- EXERCISE BRIEF
Return each line of the listing below, unchanged, and omit the images.
·····
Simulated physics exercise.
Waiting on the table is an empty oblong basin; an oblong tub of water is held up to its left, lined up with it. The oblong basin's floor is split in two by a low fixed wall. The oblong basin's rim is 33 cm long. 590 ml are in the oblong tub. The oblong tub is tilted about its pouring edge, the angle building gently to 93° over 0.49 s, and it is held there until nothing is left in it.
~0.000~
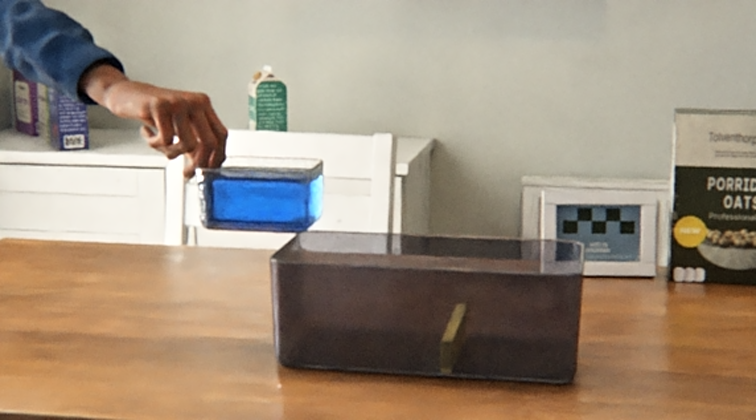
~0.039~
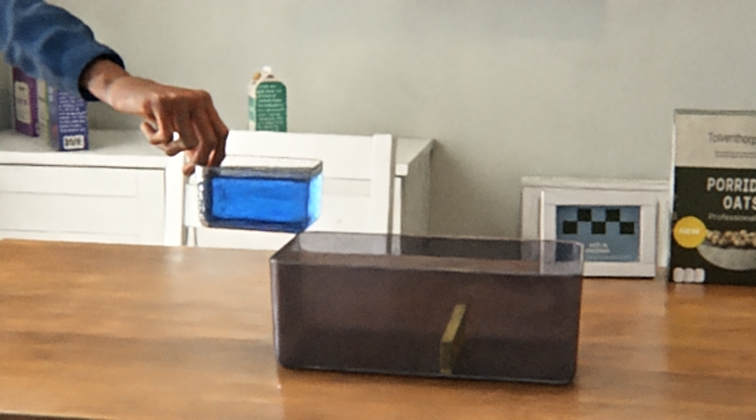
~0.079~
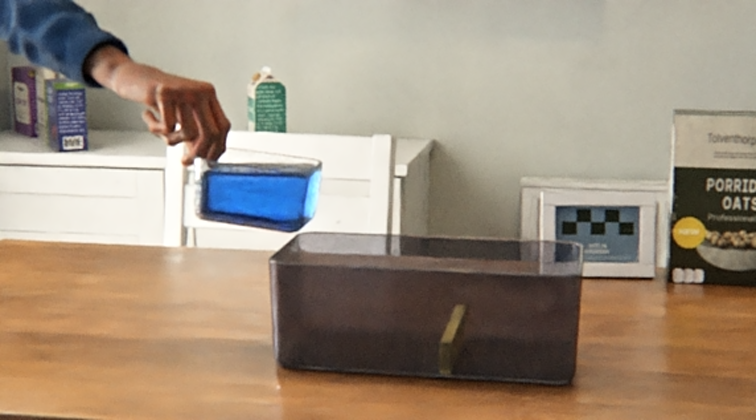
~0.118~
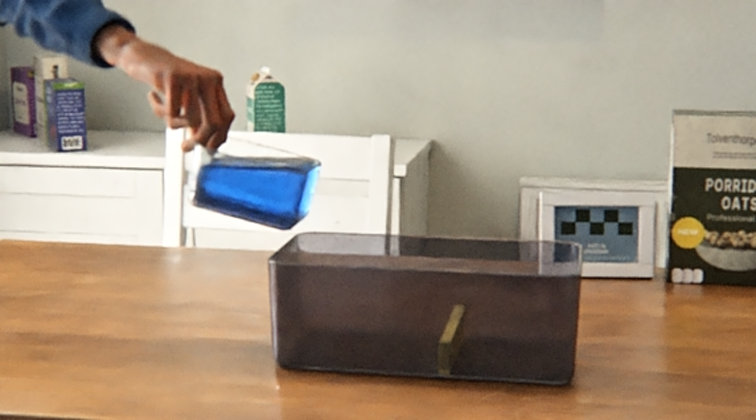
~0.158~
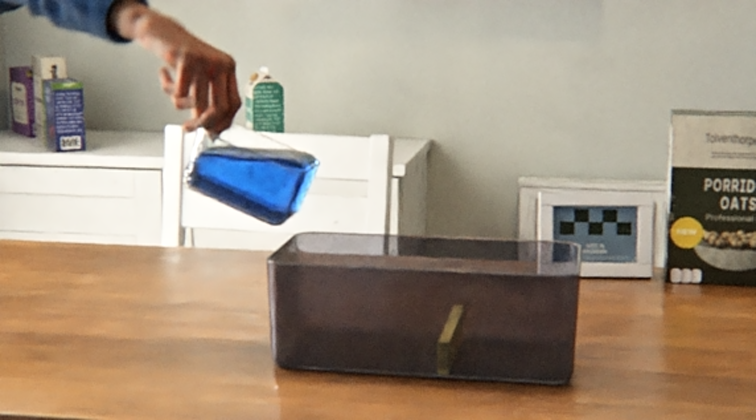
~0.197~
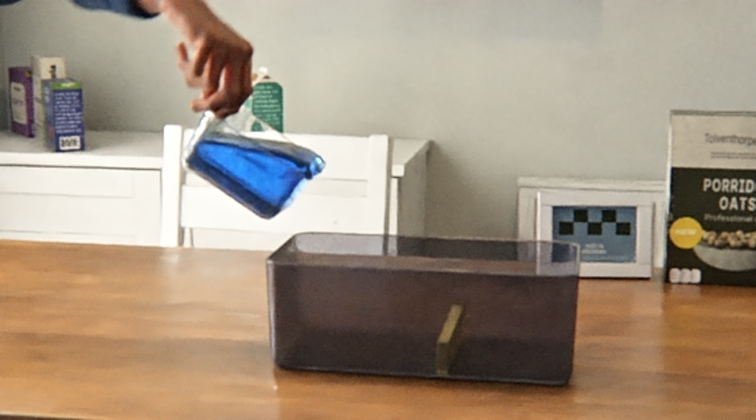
In a room with grey walls and white furniture, a wooden table is seen from the front, slightly above its top. A smoky dark see-through basin with a small yellowish upright piece inside sits on the table, cartons and a framed picture behind it, as a hand holds a clear tub of blue liquid up to its left. The hand gradually tilts the tub rightward, slowly at first, its left side rising, while the view barely shifts.
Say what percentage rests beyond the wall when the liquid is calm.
Roughly 15 per cent rests beyond the wall.
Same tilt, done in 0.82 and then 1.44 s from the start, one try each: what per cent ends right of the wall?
The first try gives around 10 percent, the second around 5 percent.
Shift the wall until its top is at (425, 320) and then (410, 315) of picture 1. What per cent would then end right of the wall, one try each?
30 per cent first, 55 per cent second.
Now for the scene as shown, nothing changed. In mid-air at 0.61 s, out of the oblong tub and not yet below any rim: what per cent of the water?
I'd put it at about 14 per cent of the liquid.
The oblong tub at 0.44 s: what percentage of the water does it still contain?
I'd estimate some 40 % remains.
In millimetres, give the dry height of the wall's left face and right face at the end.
Left 18 mm, right 32 mm.
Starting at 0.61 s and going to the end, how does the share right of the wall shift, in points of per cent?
I'd say it grows by some 10.
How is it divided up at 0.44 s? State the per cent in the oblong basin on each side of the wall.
About 14 left, about 0 right.
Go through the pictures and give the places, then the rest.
It leans 0°; its right rim is at (316, 168); the water meets the walls at (210, 172) and (316, 175); the oblong basin's rim runs from (285, 246) to (583, 259); the wall's top is at (455, 323), in the first frame.
It leans 1°; its right rim is at (316, 168); the water meets the walls at (210, 171) and (315, 174), in the second frame.
It leans 6°; its right rim is at (315, 169); the water meets the walls at (208, 169) and (315, 169), in the third frame.
It leans 13°; its right rim is at (314, 169); the water meets the walls at (206, 162) and (314, 164), in the fourth frame.
It leans 22°; its right rim is at (312, 169); the water meets the walls at (202, 150) and (313, 163); 2 per cent is over the edge, in the fifth frame.
It leans 32°; its right rim is at (310, 170); the water meets the walls at (201, 135) and (312, 161); 5 per cent is over the edge, in the sixth frame.
Then, 0.44 s in, the tilt is 90° and 40 per cent is still to pour, 14 is left of the wall and 0 right of it.
Then, 0.61 s in, the tilt is 93° and 7 per cent is still to pour, 75 is left of the wall and 5 right of it.
Then, 0.79 s in, the tilt is 93° and 2 per cent is still to pour, 78 is left of the wall and 12 right of it.
Then, 0.99 s in, the tilt is 93° and 1 per cent is still to pour, 81 is left of the wall and 14 right of it.
Finally, 82 per cent lies left of the wall, 15 right of it and 4 outside.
·····
- EXERCISE SOLUTION
Simulated physics exercise.
Waiting on the table is an empty oblong basin; an oblong tub of water is held up to its left, lined up with it. The oblong basin's floor is split in two by a low fixed wall. The oblong basin's rim is 33 cm long. 590 ml are in the oblong tub. The oblong tub is tilted about its pouring edge, the angle building gently to 93° over 0.49 s, and it is held there until nothing is left in it.
~0.000~
~0.039~
~0.079~
~0.118~
~0.158~
~0.197~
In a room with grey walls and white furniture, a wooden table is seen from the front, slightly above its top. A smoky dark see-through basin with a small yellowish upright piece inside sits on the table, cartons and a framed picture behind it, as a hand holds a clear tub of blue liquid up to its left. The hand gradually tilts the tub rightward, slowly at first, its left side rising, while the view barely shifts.
Say what percentage rests beyond the wall when the liquid is calm.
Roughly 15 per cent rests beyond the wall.
Same tilt, done in 0.82 and then 1.44 s from the start, one try each: what per cent ends right of the wall?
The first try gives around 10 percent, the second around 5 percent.
Shift the wall until its top is at (425, 320) and then (410, 315) of picture 1. What per cent would then end right of the wall, one try each?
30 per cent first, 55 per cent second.
Now for the scene as shown, nothing changed. In mid-air at 0.61 s, out of the oblong tub and not yet below any rim: what per cent of the water?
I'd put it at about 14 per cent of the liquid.
The oblong tub at 0.44 s: what percentage of the water does it still contain?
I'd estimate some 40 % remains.
In millimetres, give the dry height of the wall's left face and right face at the end.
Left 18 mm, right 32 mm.
Starting at 0.61 s and going to the end, how does the share right of the wall shift, in points of per cent?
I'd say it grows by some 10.
How is it divided up at 0.44 s? State the per cent in the oblong basin on each side of the wall.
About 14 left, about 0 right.
Go through the pictures and give the places, then the rest.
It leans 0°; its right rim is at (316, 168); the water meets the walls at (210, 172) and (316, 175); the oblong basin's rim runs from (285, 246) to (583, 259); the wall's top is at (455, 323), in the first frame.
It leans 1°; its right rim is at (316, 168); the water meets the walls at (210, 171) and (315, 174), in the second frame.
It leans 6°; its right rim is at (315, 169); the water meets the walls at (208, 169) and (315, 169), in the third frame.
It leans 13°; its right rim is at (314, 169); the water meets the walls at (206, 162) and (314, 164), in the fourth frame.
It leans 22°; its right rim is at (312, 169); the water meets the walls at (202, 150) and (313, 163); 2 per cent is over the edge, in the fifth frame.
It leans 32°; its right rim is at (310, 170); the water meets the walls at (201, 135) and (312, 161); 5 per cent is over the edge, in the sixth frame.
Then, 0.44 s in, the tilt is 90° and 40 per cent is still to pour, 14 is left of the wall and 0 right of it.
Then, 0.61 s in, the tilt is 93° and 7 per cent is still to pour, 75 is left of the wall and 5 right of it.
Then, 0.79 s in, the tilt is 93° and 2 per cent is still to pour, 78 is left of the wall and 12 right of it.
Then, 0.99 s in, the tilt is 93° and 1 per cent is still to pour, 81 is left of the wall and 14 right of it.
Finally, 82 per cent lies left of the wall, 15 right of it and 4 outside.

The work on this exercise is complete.